◆ Short task: Look below for the line with "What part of", and from there restate every line word for word until the entries end.

>>>

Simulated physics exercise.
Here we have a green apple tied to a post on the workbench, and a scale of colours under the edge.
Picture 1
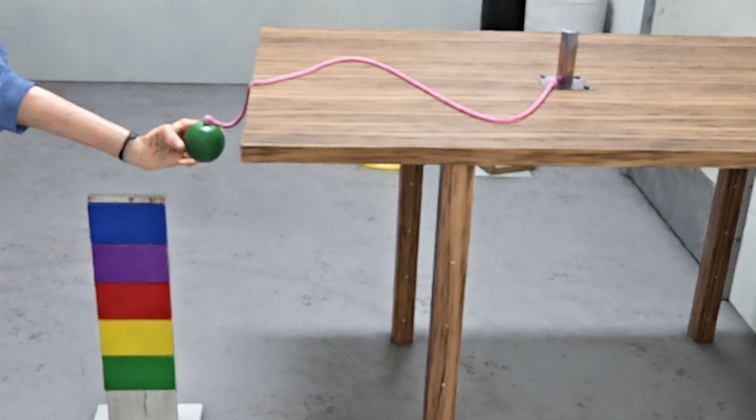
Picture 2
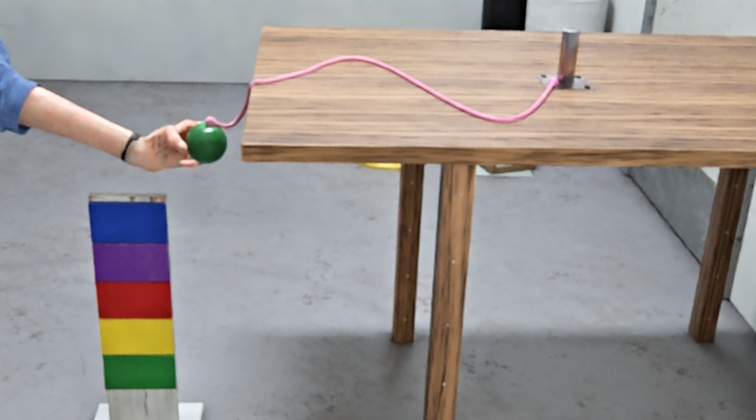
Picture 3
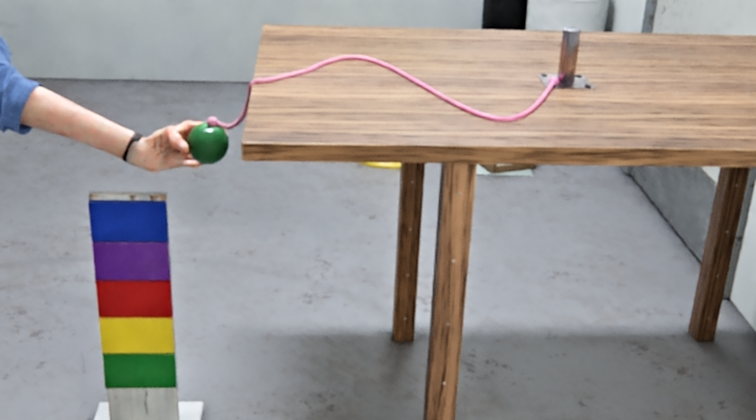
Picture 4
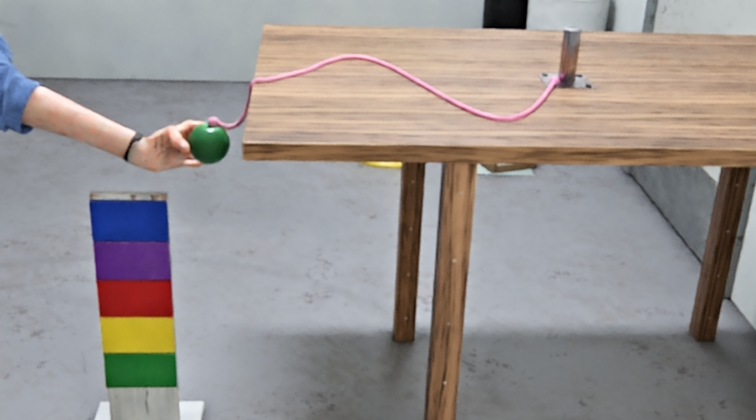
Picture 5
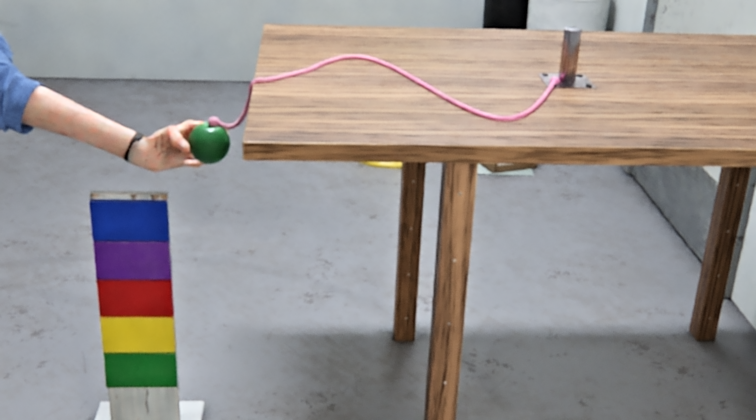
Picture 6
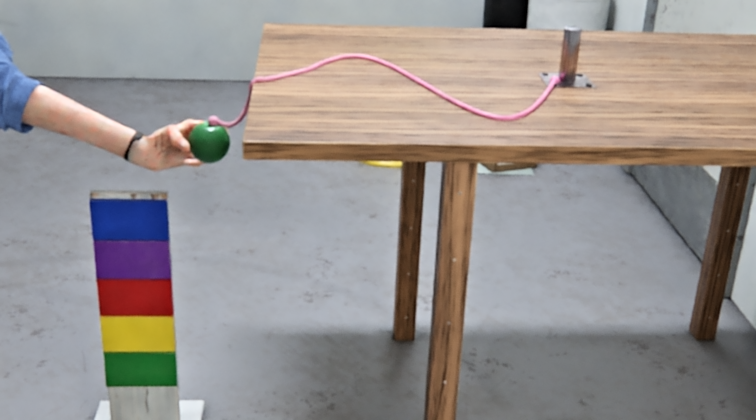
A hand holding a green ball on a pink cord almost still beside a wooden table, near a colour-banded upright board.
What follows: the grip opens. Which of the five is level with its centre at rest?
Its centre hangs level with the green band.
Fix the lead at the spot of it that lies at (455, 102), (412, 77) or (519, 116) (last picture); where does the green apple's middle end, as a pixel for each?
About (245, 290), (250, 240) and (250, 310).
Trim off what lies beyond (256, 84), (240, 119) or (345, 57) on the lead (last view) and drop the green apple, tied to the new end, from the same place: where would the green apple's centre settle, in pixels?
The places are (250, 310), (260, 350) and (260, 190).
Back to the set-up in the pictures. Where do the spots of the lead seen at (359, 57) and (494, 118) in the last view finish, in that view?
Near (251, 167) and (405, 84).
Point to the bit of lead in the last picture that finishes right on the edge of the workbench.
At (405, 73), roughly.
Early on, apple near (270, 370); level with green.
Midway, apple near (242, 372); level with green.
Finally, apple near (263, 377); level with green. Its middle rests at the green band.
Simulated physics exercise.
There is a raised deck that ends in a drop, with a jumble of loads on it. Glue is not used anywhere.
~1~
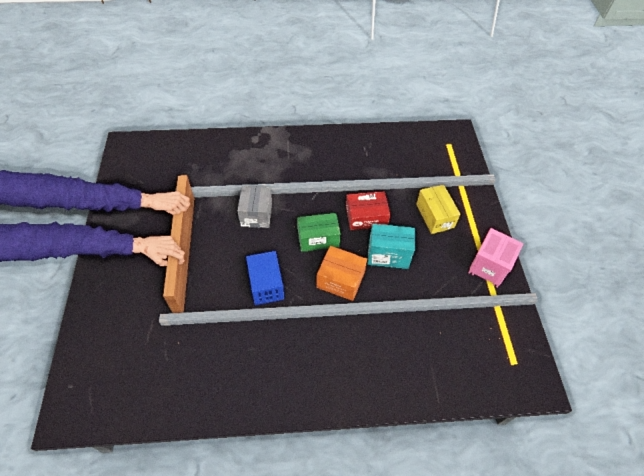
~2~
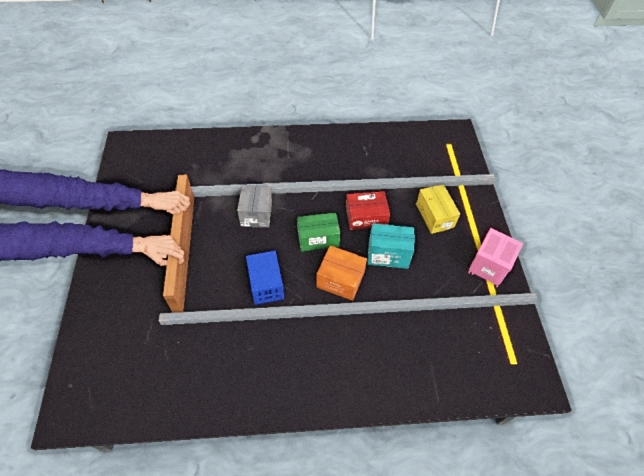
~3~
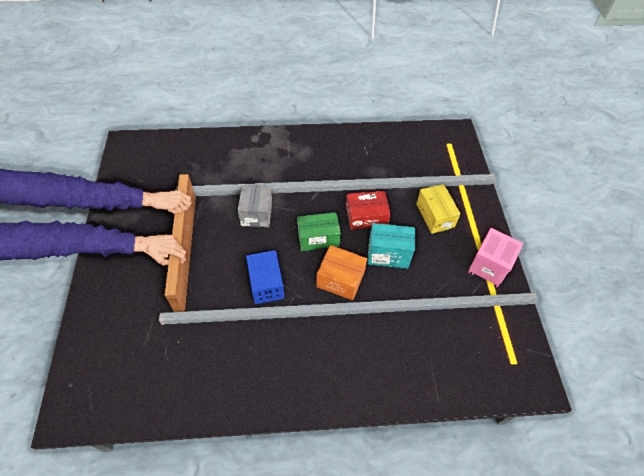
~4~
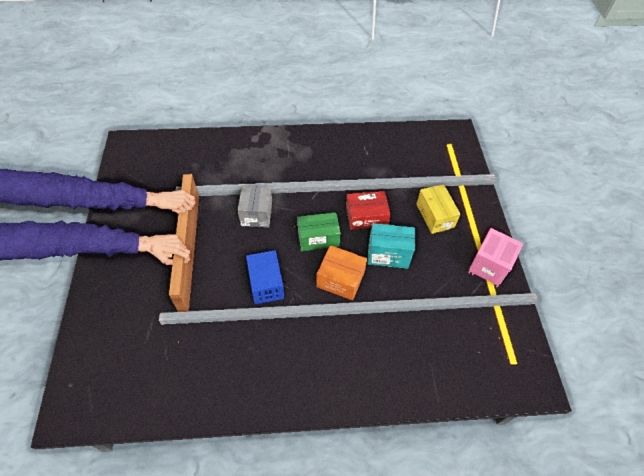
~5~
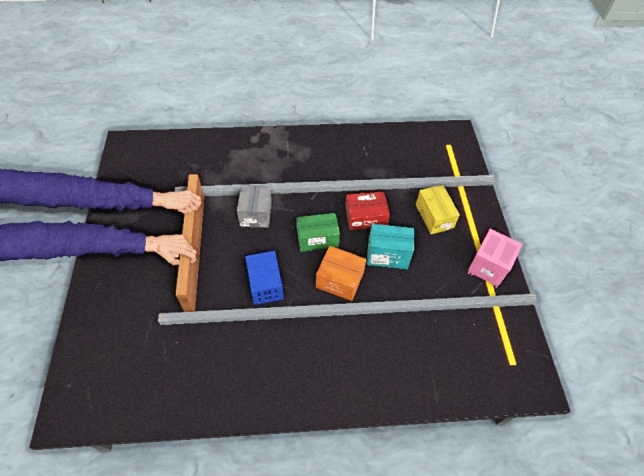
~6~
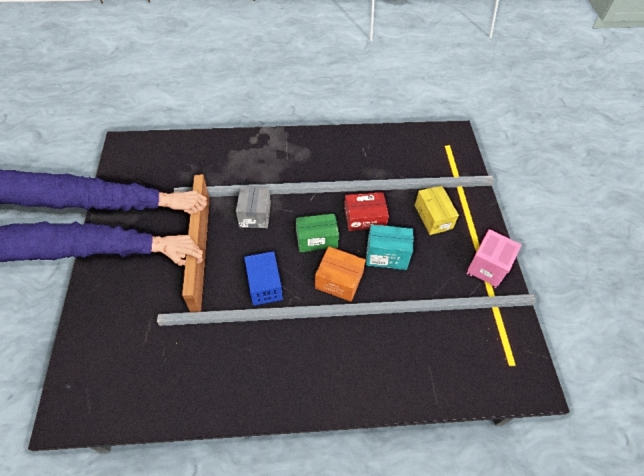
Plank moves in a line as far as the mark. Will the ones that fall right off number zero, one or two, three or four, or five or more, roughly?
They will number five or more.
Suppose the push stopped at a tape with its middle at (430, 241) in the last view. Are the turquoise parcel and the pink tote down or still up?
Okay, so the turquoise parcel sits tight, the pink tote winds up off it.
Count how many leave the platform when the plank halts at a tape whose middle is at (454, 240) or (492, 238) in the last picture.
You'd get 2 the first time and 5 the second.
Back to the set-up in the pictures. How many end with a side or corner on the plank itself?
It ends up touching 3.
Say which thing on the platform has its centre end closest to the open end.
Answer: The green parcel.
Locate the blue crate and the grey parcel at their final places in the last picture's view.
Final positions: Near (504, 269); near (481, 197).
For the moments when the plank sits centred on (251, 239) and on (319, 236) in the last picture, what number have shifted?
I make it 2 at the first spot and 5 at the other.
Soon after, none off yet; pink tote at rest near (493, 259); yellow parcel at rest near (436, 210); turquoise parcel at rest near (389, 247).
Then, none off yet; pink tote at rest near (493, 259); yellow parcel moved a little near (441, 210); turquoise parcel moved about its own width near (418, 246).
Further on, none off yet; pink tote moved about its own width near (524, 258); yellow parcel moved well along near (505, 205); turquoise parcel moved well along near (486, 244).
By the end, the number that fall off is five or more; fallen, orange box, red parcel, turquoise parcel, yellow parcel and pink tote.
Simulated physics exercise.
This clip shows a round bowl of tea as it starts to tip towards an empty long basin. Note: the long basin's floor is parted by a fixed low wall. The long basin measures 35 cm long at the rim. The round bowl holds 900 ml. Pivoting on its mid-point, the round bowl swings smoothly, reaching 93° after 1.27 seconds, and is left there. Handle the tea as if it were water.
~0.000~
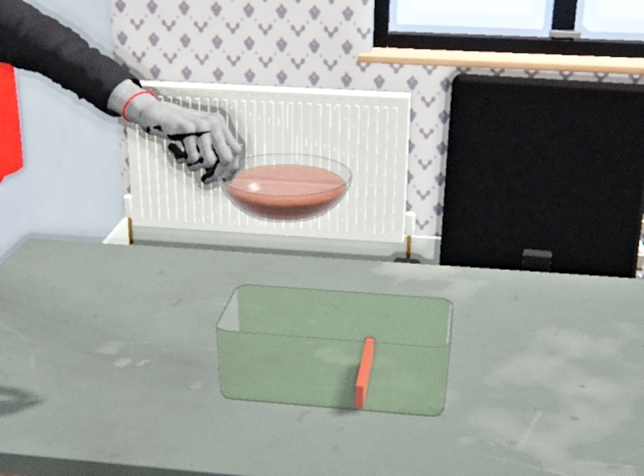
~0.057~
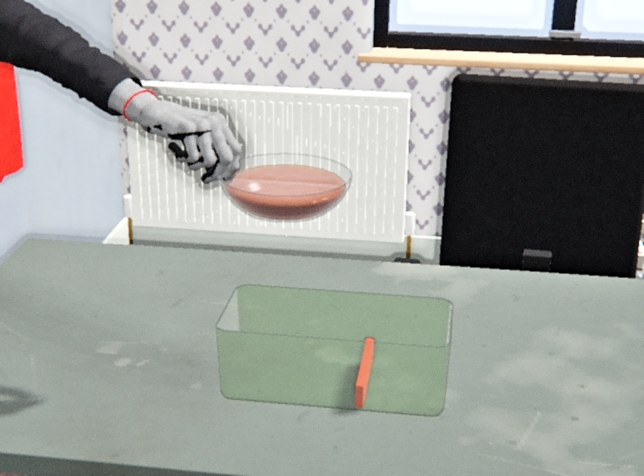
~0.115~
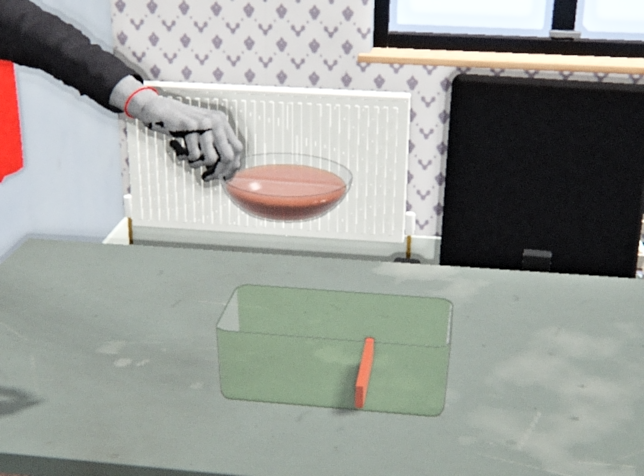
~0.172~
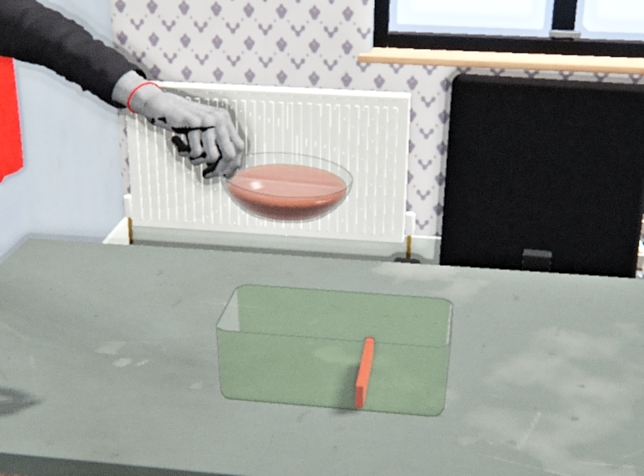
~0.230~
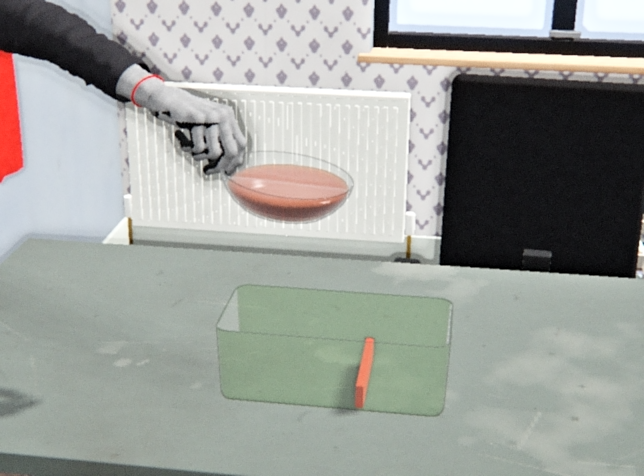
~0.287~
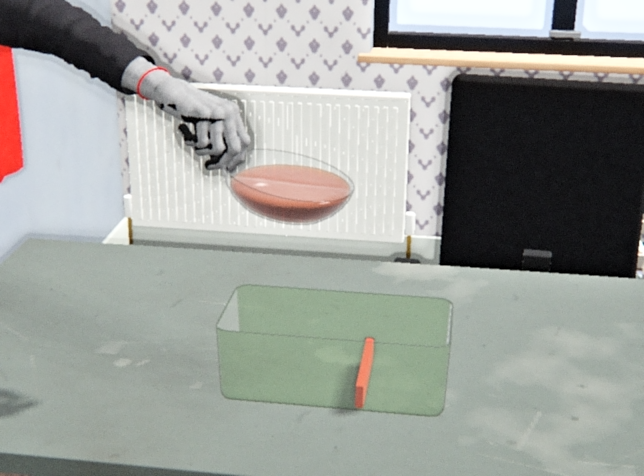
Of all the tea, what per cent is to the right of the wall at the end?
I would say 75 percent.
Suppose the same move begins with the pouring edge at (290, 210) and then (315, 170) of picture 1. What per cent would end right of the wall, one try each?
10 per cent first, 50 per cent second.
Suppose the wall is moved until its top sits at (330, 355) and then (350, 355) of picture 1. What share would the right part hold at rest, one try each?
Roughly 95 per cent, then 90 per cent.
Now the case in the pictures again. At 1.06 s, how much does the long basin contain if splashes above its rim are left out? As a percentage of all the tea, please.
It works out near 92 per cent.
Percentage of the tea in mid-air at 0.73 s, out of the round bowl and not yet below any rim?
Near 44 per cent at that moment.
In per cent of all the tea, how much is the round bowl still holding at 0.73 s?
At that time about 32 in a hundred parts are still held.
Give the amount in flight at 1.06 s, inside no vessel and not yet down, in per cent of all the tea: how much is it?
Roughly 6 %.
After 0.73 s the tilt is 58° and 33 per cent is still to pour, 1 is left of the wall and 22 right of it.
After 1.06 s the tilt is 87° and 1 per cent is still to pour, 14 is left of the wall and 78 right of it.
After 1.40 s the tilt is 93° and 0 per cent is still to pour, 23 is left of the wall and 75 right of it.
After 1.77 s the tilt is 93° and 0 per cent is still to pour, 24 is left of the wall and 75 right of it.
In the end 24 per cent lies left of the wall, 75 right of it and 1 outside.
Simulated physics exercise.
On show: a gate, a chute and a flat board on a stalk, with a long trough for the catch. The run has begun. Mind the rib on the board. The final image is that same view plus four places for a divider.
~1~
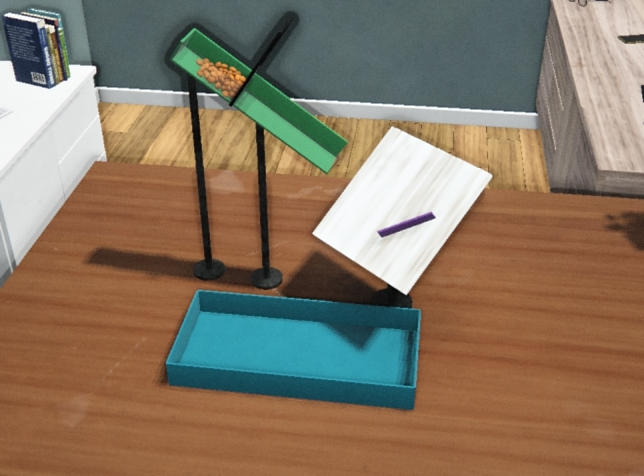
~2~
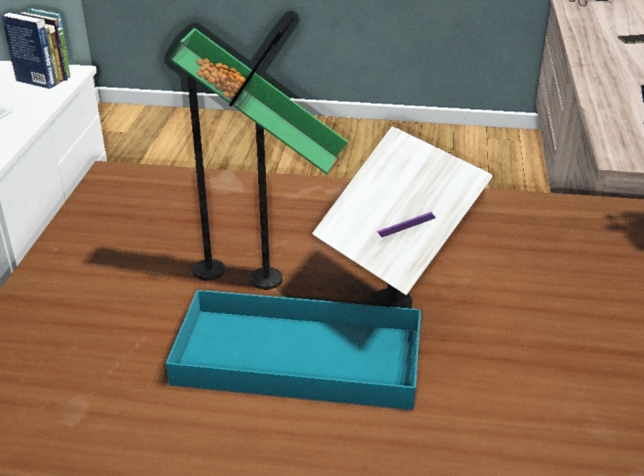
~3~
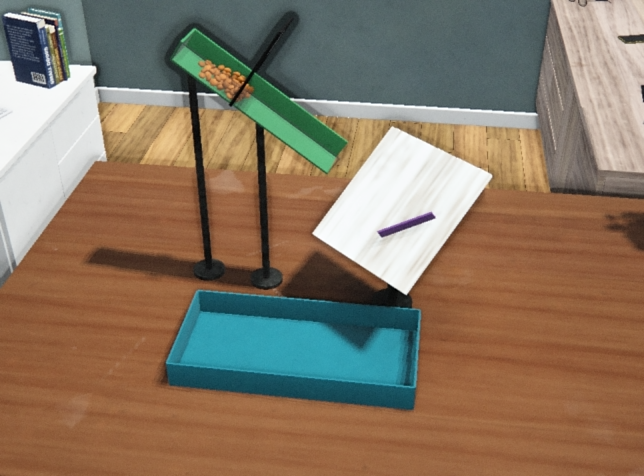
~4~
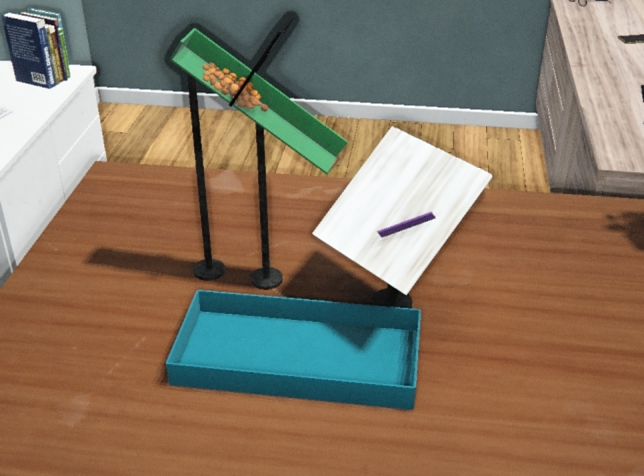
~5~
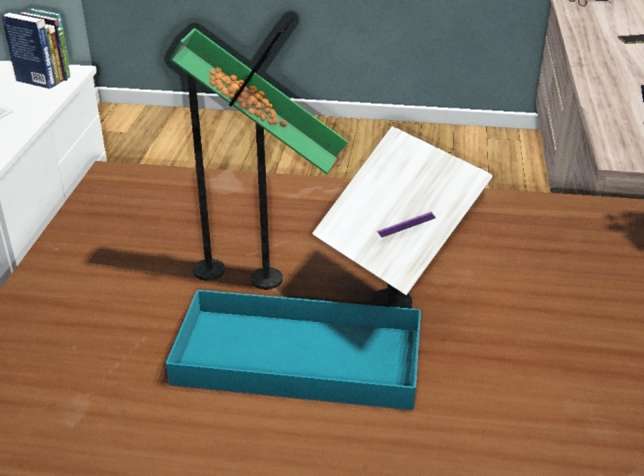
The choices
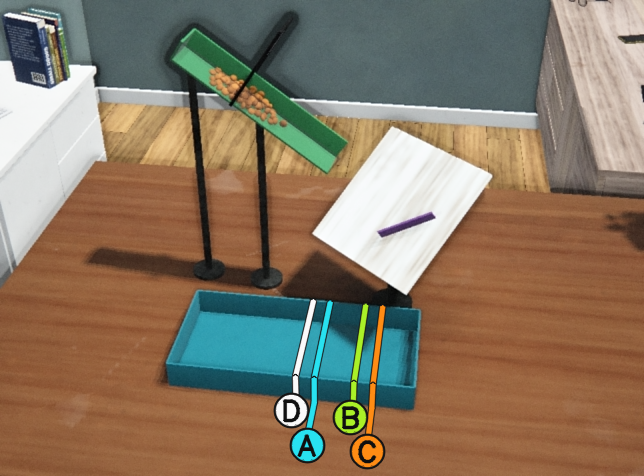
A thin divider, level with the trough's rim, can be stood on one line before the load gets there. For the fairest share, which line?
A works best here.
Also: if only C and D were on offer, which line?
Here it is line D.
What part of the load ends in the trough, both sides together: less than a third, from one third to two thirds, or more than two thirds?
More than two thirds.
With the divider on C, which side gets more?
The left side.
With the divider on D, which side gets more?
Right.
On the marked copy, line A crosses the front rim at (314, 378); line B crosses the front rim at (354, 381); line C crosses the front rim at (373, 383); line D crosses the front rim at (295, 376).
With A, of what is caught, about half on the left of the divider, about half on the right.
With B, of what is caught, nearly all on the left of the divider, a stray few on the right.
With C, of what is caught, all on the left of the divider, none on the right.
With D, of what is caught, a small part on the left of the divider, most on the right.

<<<

◆ Output of the task:
What part of the load ends in the trough, both sides together: less than a third, from one third to two thirds, or more than two thirds?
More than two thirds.
With the divider on C, which side gets more?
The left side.
With the divider on D, which side gets more?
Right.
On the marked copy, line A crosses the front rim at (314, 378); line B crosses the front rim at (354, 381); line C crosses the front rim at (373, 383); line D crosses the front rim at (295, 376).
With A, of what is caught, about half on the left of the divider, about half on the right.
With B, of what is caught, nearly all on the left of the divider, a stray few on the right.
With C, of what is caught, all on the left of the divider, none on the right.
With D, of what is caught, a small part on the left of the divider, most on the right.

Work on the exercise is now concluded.